- Data block
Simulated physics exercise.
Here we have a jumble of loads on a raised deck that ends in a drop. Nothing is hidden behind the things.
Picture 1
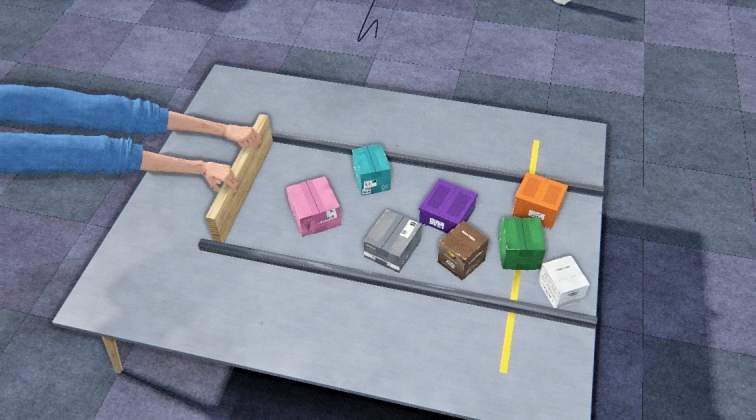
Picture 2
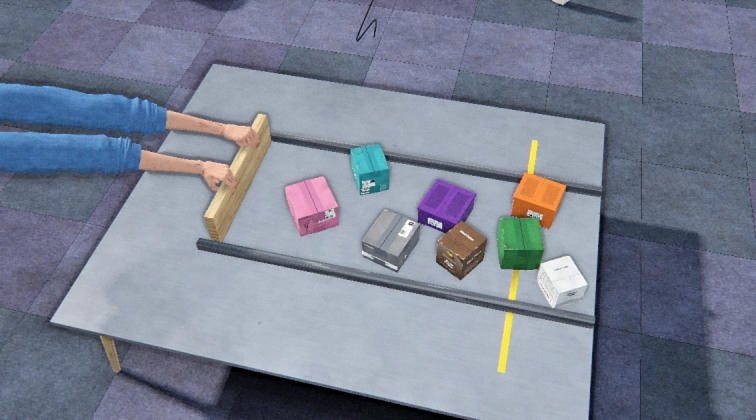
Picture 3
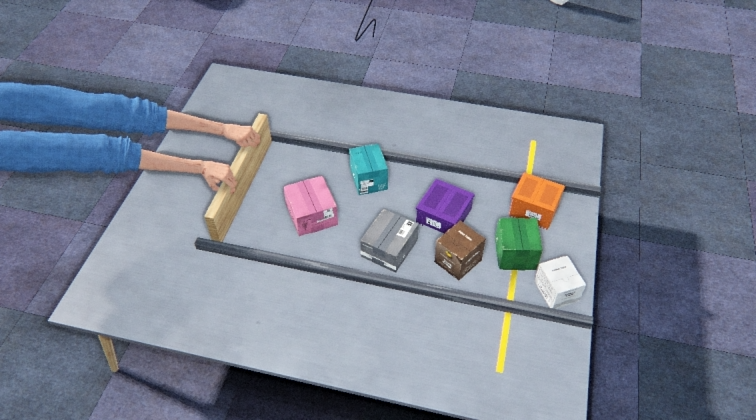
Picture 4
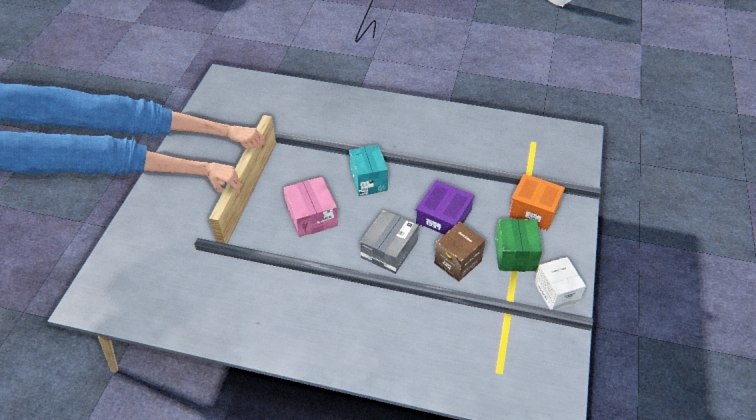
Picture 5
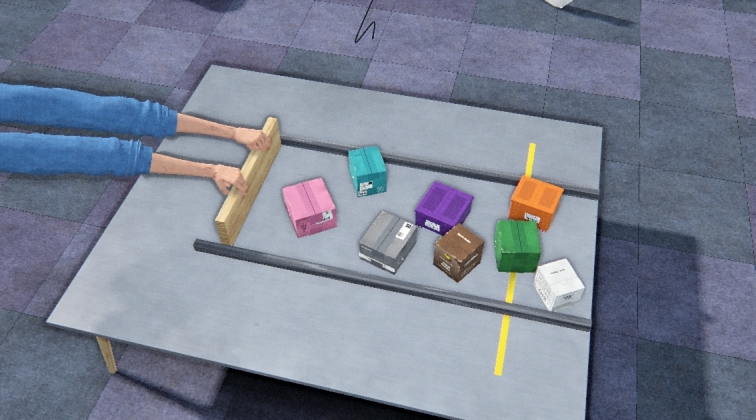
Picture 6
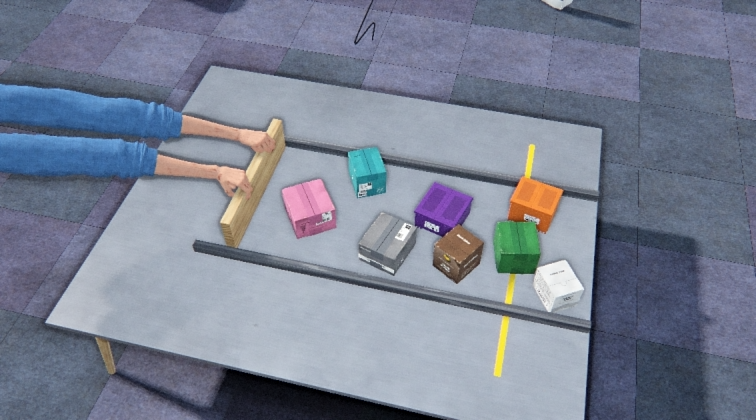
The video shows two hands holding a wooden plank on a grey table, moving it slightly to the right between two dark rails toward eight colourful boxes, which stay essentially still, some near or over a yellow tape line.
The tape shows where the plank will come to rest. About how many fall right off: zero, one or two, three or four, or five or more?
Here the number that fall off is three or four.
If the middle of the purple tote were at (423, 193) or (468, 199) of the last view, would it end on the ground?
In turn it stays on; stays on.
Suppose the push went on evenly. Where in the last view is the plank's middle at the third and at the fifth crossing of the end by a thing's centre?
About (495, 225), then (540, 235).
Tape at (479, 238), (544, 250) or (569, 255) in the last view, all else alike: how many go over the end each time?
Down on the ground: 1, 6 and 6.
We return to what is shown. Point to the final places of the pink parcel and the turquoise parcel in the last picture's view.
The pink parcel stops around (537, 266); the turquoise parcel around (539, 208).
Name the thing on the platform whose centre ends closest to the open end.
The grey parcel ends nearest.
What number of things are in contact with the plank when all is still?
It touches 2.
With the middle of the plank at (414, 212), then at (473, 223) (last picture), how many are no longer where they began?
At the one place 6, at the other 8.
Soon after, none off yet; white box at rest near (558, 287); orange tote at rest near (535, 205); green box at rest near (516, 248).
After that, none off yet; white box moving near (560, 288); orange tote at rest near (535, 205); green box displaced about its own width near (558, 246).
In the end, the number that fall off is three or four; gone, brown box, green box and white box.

- Directions for this task
Using the data above, write out every line exactly, leaving the images behind.

- Task answer
Simulated physics exercise.
Here we have a jumble of loads on a raised deck that ends in a drop. Nothing is hidden behind the things.
Picture 1
Picture 2
Picture 3
Picture 4
Picture 5
Picture 6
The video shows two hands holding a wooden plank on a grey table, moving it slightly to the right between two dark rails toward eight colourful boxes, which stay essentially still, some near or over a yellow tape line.
The tape shows where the plank will come to rest. About how many fall right off: zero, one or two, three or four, or five or more?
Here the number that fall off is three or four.
If the middle of the purple tote were at (423, 193) or (468, 199) of the last view, would it end on the ground?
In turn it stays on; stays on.
Suppose the push went on evenly. Where in the last view is the plank's middle at the third and at the fifth crossing of the end by a thing's centre?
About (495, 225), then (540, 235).
Tape at (479, 238), (544, 250) or (569, 255) in the last view, all else alike: how many go over the end each time?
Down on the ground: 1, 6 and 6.
We return to what is shown. Point to the final places of the pink parcel and the turquoise parcel in the last picture's view.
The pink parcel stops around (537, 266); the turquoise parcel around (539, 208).
Name the thing on the platform whose centre ends closest to the open end.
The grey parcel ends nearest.
What number of things are in contact with the plank when all is still?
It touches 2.
With the middle of the plank at (414, 212), then at (473, 223) (last picture), how many are no longer where they began?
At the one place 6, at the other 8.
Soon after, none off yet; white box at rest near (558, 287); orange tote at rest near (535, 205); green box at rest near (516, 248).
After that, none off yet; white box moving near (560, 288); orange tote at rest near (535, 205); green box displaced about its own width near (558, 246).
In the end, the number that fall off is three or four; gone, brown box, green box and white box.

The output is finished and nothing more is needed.